# [PROBLEM DESCRIPTION]
Omit every picture and write out the rest of the records exactly.
============
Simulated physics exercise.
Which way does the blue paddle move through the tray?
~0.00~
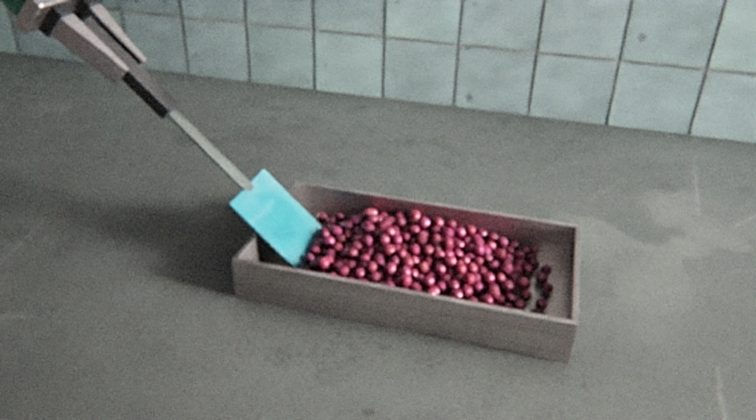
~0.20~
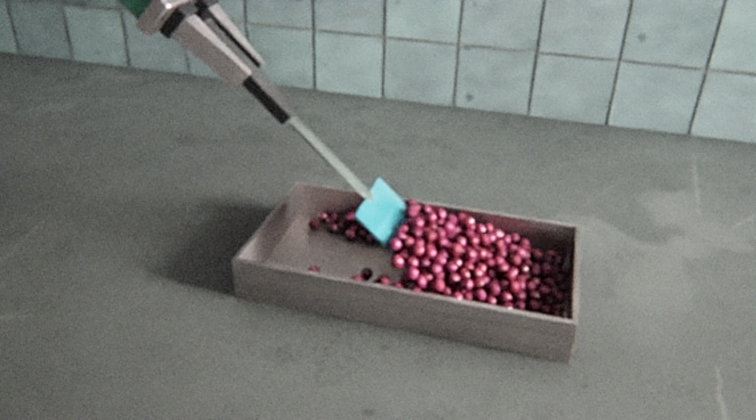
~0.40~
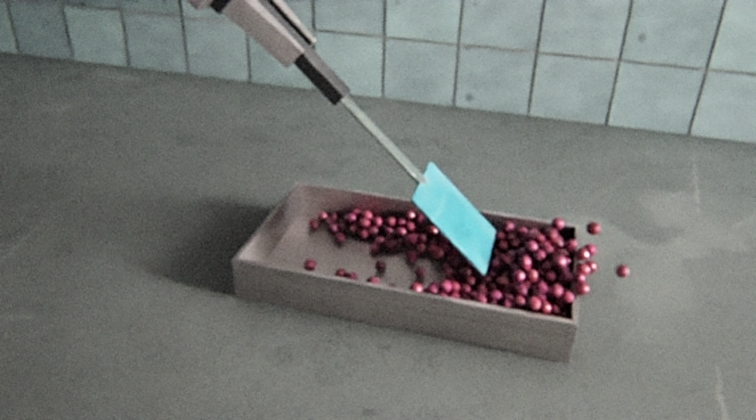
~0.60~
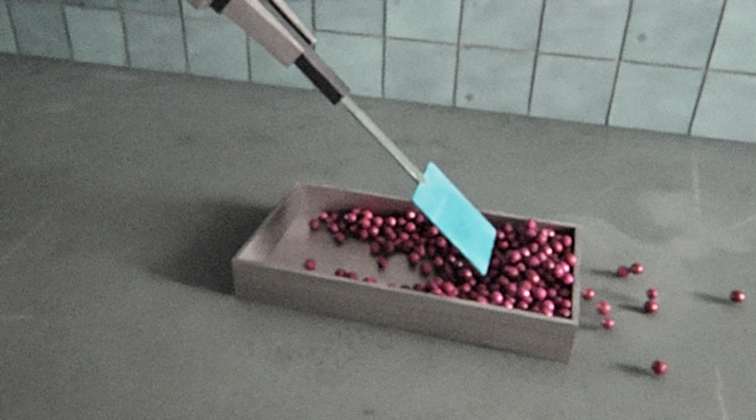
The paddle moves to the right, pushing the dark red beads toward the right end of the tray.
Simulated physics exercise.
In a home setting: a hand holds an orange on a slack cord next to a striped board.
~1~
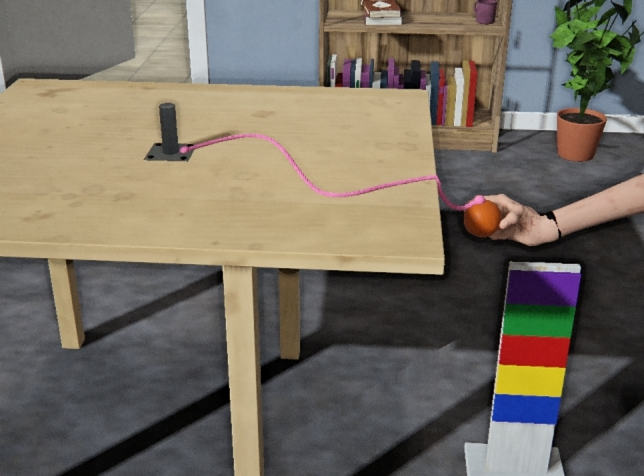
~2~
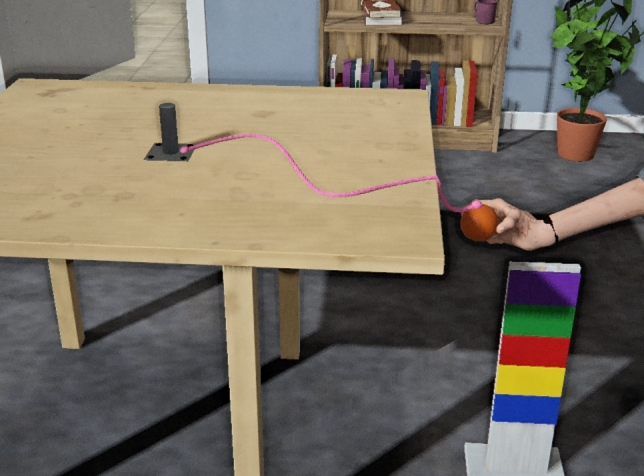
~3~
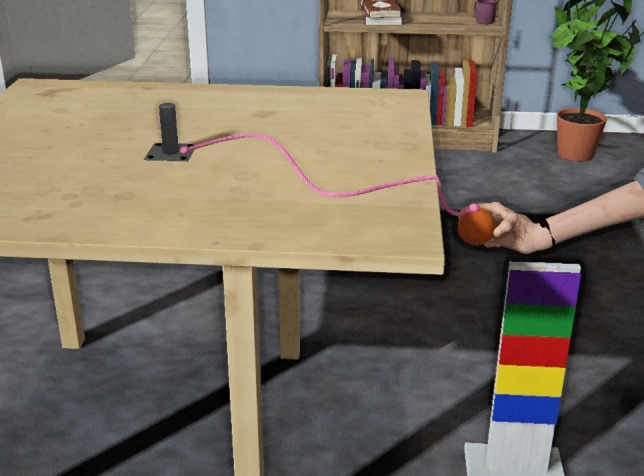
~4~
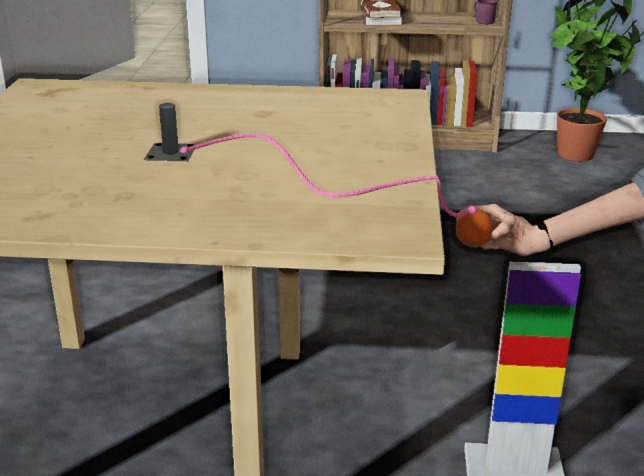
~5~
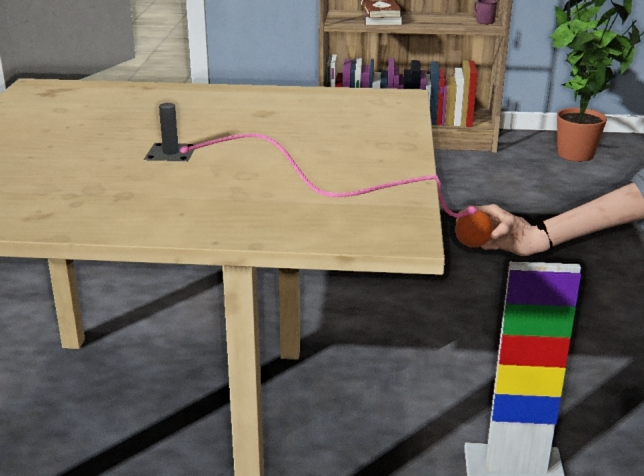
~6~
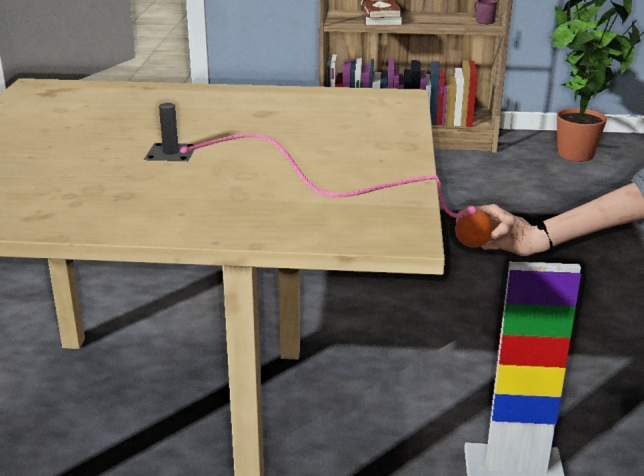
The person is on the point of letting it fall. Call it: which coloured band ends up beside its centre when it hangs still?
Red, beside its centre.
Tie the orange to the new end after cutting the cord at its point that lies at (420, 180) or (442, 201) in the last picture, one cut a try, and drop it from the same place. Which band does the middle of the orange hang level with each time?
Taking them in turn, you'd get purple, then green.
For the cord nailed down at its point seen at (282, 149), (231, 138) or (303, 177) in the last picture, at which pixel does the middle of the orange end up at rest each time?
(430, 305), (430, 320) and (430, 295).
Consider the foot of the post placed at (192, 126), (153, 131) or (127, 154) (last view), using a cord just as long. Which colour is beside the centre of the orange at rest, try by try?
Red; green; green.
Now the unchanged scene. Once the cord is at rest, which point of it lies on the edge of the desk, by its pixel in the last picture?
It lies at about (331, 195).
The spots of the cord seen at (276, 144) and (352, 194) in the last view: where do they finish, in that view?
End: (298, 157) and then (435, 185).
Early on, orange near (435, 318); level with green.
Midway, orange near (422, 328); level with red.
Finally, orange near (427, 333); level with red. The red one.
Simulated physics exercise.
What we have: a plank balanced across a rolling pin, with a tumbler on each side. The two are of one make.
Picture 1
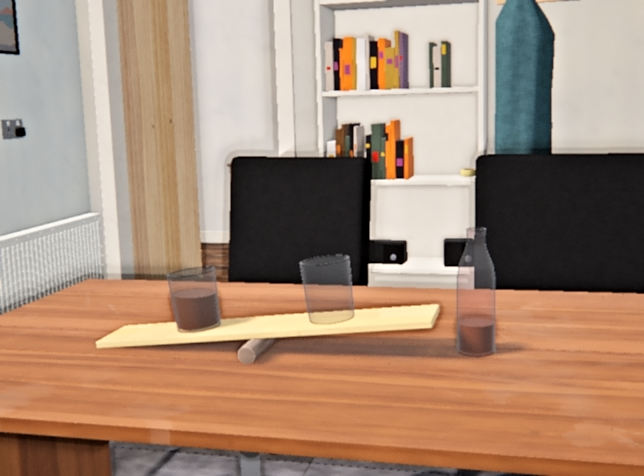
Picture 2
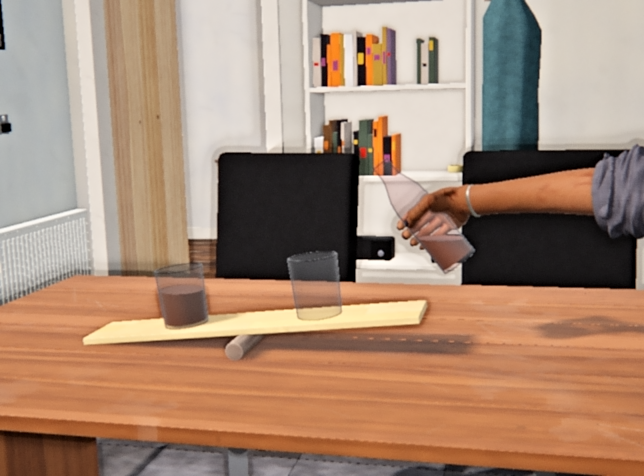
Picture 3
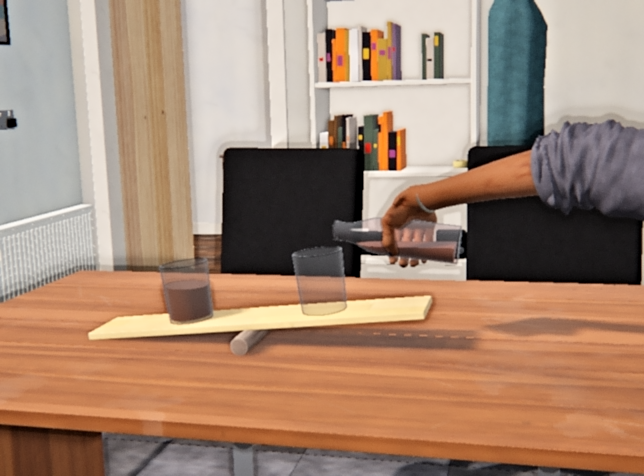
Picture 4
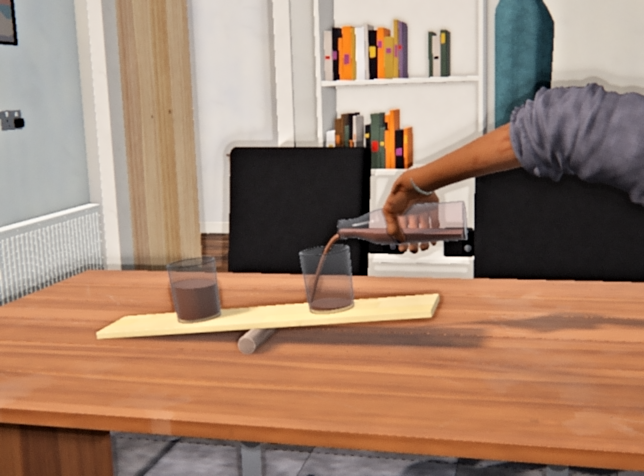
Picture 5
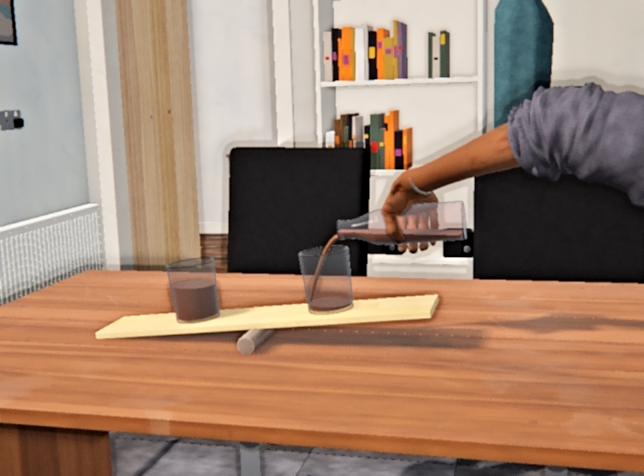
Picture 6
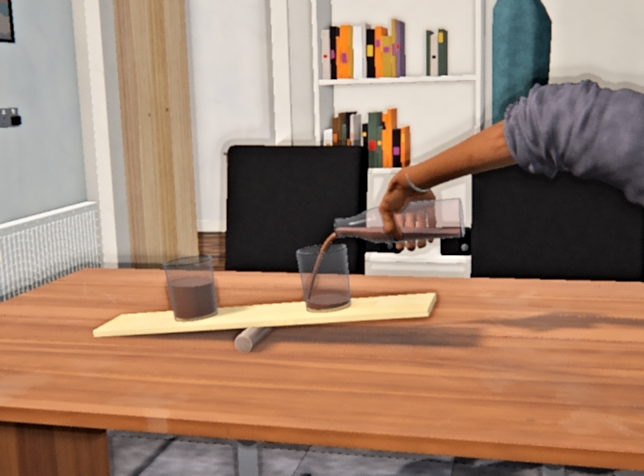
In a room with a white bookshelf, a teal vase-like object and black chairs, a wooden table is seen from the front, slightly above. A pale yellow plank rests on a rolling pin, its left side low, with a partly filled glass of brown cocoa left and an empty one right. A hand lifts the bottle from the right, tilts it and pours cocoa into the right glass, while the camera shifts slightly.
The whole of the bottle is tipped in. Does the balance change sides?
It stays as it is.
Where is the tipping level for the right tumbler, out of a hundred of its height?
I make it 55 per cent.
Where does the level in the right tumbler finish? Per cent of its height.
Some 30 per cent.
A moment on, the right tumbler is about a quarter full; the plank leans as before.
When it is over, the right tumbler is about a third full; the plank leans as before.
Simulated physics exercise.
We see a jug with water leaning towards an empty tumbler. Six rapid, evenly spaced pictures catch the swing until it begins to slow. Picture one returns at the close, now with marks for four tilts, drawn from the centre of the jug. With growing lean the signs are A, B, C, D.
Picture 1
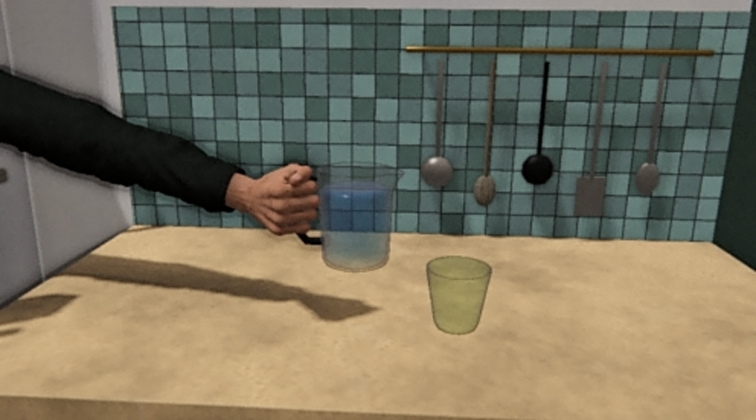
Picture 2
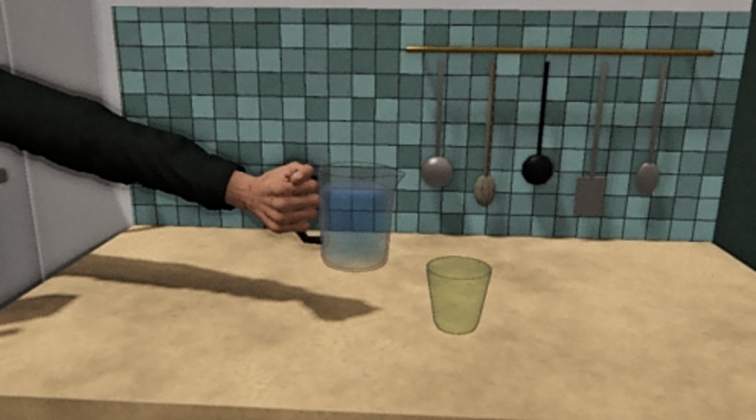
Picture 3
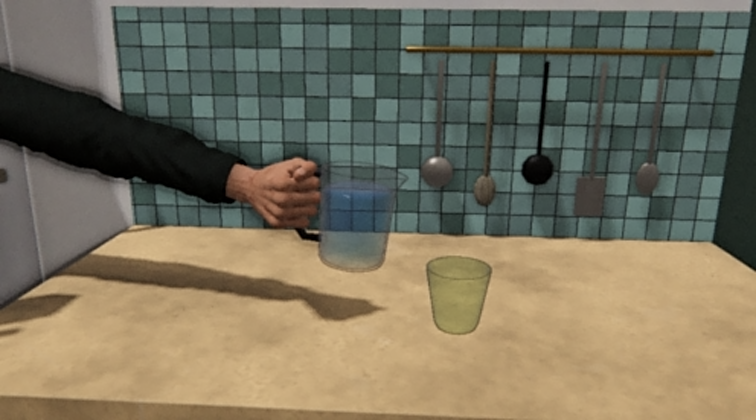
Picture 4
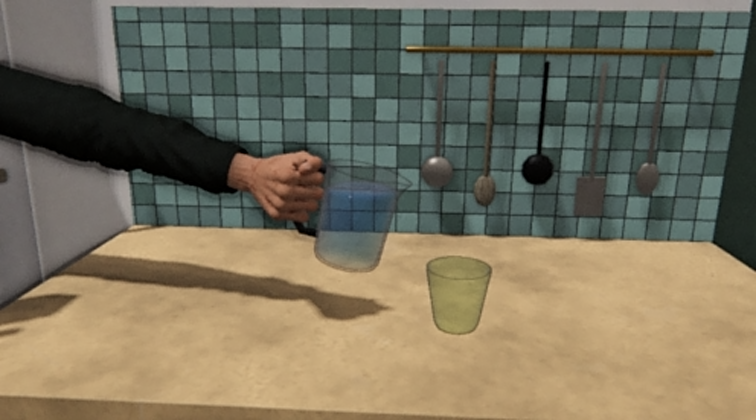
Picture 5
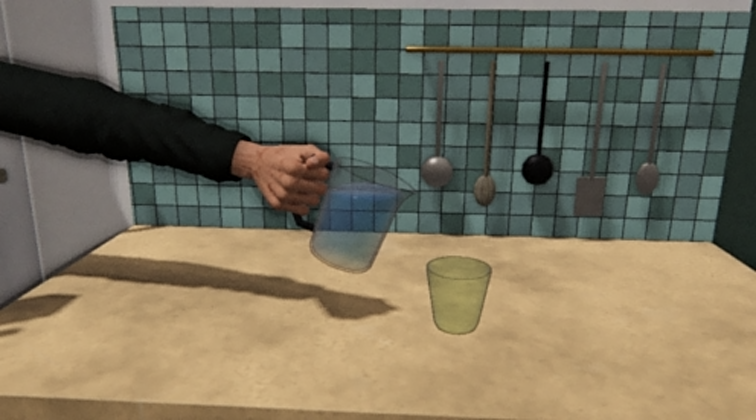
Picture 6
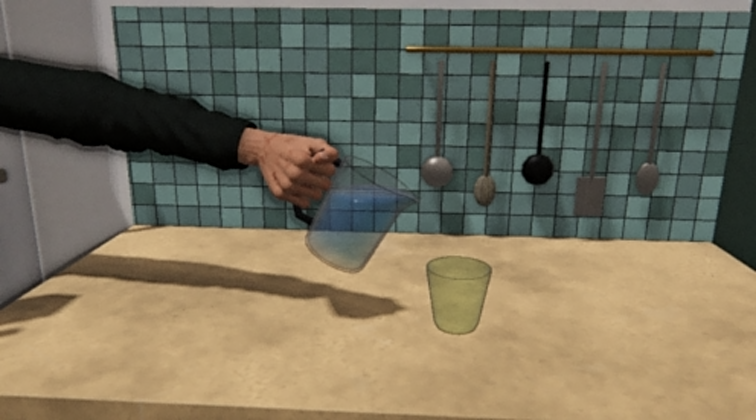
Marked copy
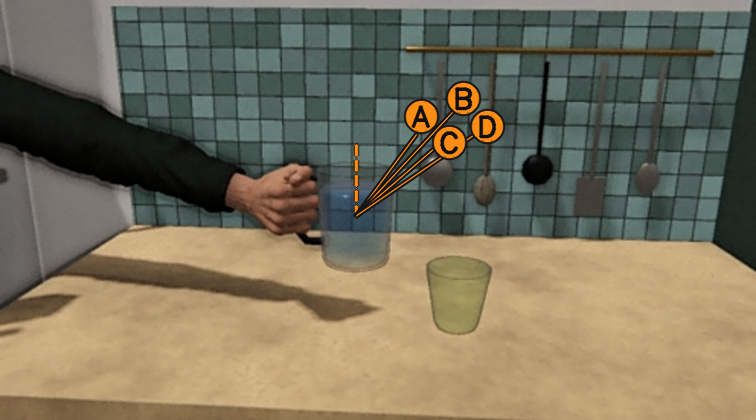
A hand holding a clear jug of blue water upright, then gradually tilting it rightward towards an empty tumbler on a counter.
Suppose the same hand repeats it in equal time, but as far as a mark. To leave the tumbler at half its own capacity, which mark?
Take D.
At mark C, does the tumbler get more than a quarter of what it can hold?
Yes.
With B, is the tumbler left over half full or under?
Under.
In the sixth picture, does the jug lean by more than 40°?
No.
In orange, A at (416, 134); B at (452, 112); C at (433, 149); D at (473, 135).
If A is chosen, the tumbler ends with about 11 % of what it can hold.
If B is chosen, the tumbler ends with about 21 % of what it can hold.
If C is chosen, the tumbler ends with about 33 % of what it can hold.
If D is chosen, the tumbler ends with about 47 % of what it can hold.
============
# [WRITTEN RESPONSE]
Simulated physics exercise.
Which way does the blue paddle move through the tray?
~0.00~
~0.20~
~0.40~
~0.60~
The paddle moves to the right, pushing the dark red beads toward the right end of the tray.
Simulated physics exercise.
In a home setting: a hand holds an orange on a slack cord next to a striped board.
~1~
~2~
~3~
~4~
~5~
~6~
The person is on the point of letting it fall. Call it: which coloured band ends up beside its centre when it hangs still?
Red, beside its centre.
Tie the orange to the new end after cutting the cord at its point that lies at (420, 180) or (442, 201) in the last picture, one cut a try, and drop it from the same place. Which band does the middle of the orange hang level with each time?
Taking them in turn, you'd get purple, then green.
For the cord nailed down at its point seen at (282, 149), (231, 138) or (303, 177) in the last picture, at which pixel does the middle of the orange end up at rest each time?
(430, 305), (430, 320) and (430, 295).
Consider the foot of the post placed at (192, 126), (153, 131) or (127, 154) (last view), using a cord just as long. Which colour is beside the centre of the orange at rest, try by try?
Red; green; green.
Now the unchanged scene. Once the cord is at rest, which point of it lies on the edge of the desk, by its pixel in the last picture?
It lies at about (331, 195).
The spots of the cord seen at (276, 144) and (352, 194) in the last view: where do they finish, in that view?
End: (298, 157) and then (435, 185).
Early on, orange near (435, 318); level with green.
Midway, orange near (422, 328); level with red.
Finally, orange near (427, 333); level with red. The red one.
Simulated physics exercise.
What we have: a plank balanced across a rolling pin, with a tumbler on each side. The two are of one make.
Picture 1
Picture 2
Picture 3
Picture 4
Picture 5
Picture 6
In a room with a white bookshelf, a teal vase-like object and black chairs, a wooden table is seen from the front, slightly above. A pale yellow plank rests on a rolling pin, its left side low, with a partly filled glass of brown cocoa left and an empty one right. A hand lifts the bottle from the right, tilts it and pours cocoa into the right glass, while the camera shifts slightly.
The whole of the bottle is tipped in. Does the balance change sides?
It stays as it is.
Where is the tipping level for the right tumbler, out of a hundred of its height?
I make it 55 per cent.
Where does the level in the right tumbler finish? Per cent of its height.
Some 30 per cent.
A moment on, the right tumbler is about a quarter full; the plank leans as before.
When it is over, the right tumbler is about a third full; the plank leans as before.
Simulated physics exercise.
We see a jug with water leaning towards an empty tumbler. Six rapid, evenly spaced pictures catch the swing until it begins to slow. Picture one returns at the close, now with marks for four tilts, drawn from the centre of the jug. With growing lean the signs are A, B, C, D.
Picture 1
Picture 2
Picture 3
Picture 4
Picture 5
Picture 6
Marked copy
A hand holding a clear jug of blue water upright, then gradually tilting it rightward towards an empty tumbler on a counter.
Suppose the same hand repeats it in equal time, but as far as a mark. To leave the tumbler at half its own capacity, which mark?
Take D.
At mark C, does the tumbler get more than a quarter of what it can hold?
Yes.
With B, is the tumbler left over half full or under?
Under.
In the sixth picture, does the jug lean by more than 40°?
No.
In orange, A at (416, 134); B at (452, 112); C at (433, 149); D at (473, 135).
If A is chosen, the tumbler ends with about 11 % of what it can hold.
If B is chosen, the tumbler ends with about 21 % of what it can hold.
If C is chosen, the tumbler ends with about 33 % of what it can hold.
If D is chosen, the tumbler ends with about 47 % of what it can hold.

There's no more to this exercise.